AIM:
Transcribe the listing that follows in full, omitting pictures.

INFORMATION SHOWN:
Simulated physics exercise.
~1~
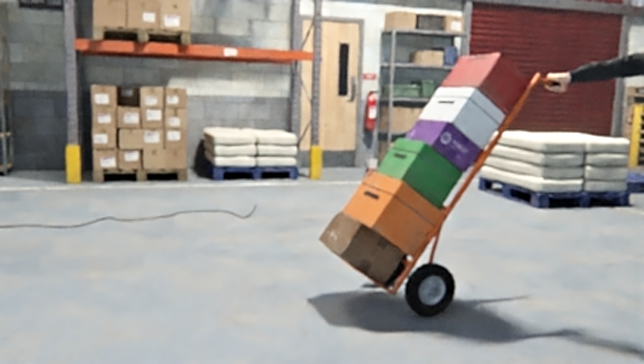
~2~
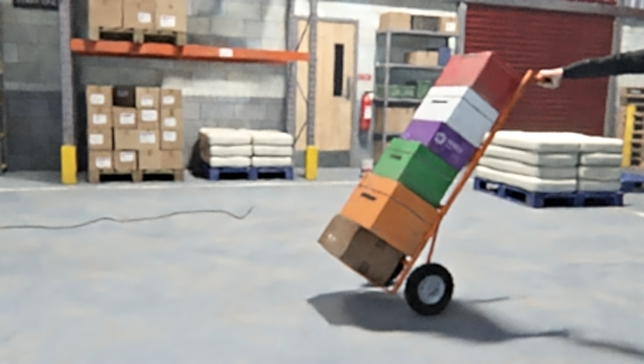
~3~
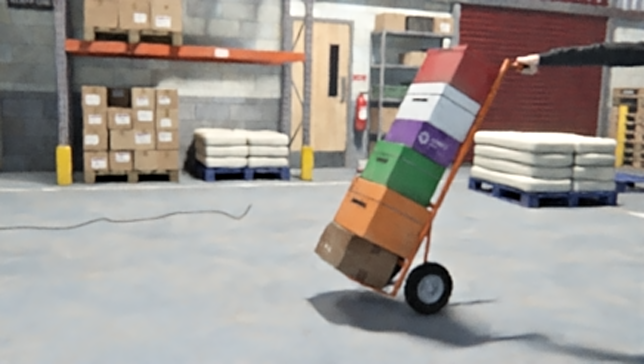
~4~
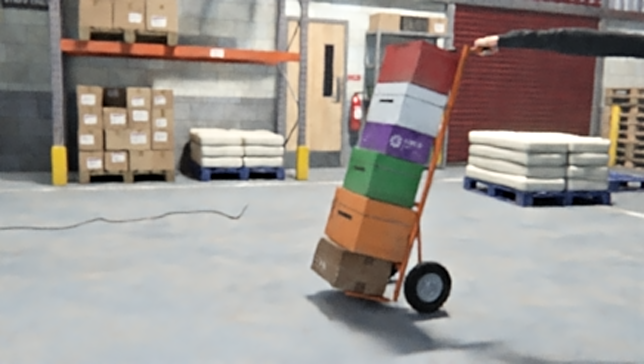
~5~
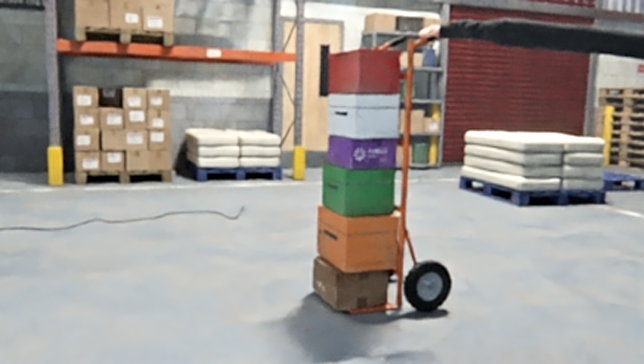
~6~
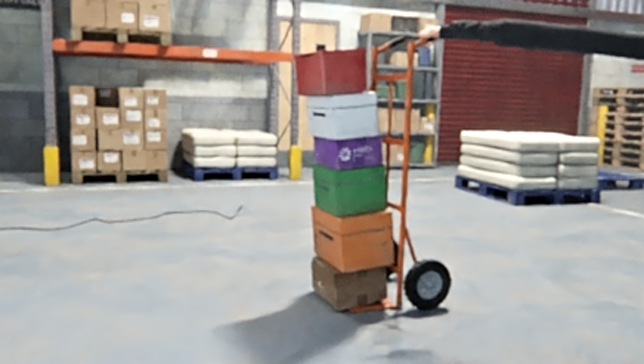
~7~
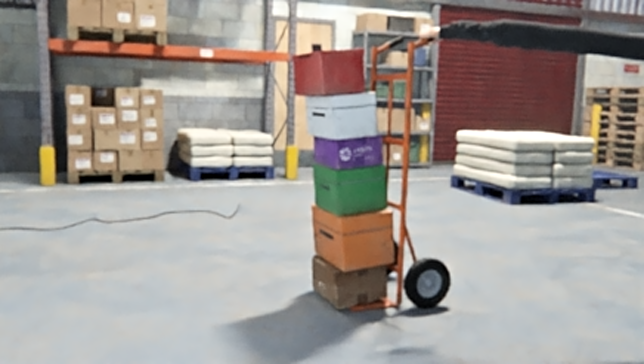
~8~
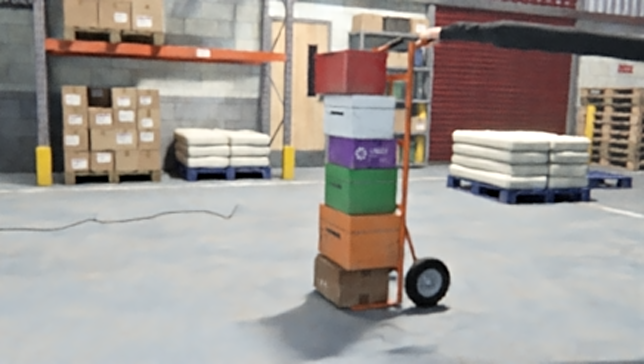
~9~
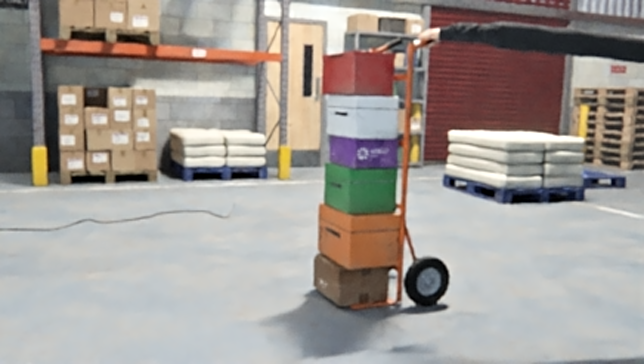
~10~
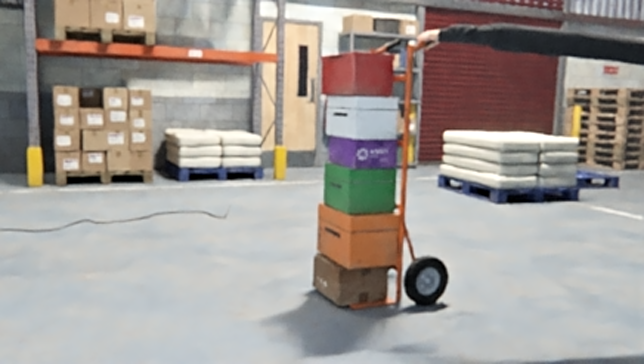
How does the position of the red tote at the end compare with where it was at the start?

EXERCISE RESPONSE:
Simulated physics exercise.
~1~
~2~
~3~
~4~
~5~
~6~
~7~
~8~
~9~
~10~
How does the position of the red tote at the end compare with where it was at the start?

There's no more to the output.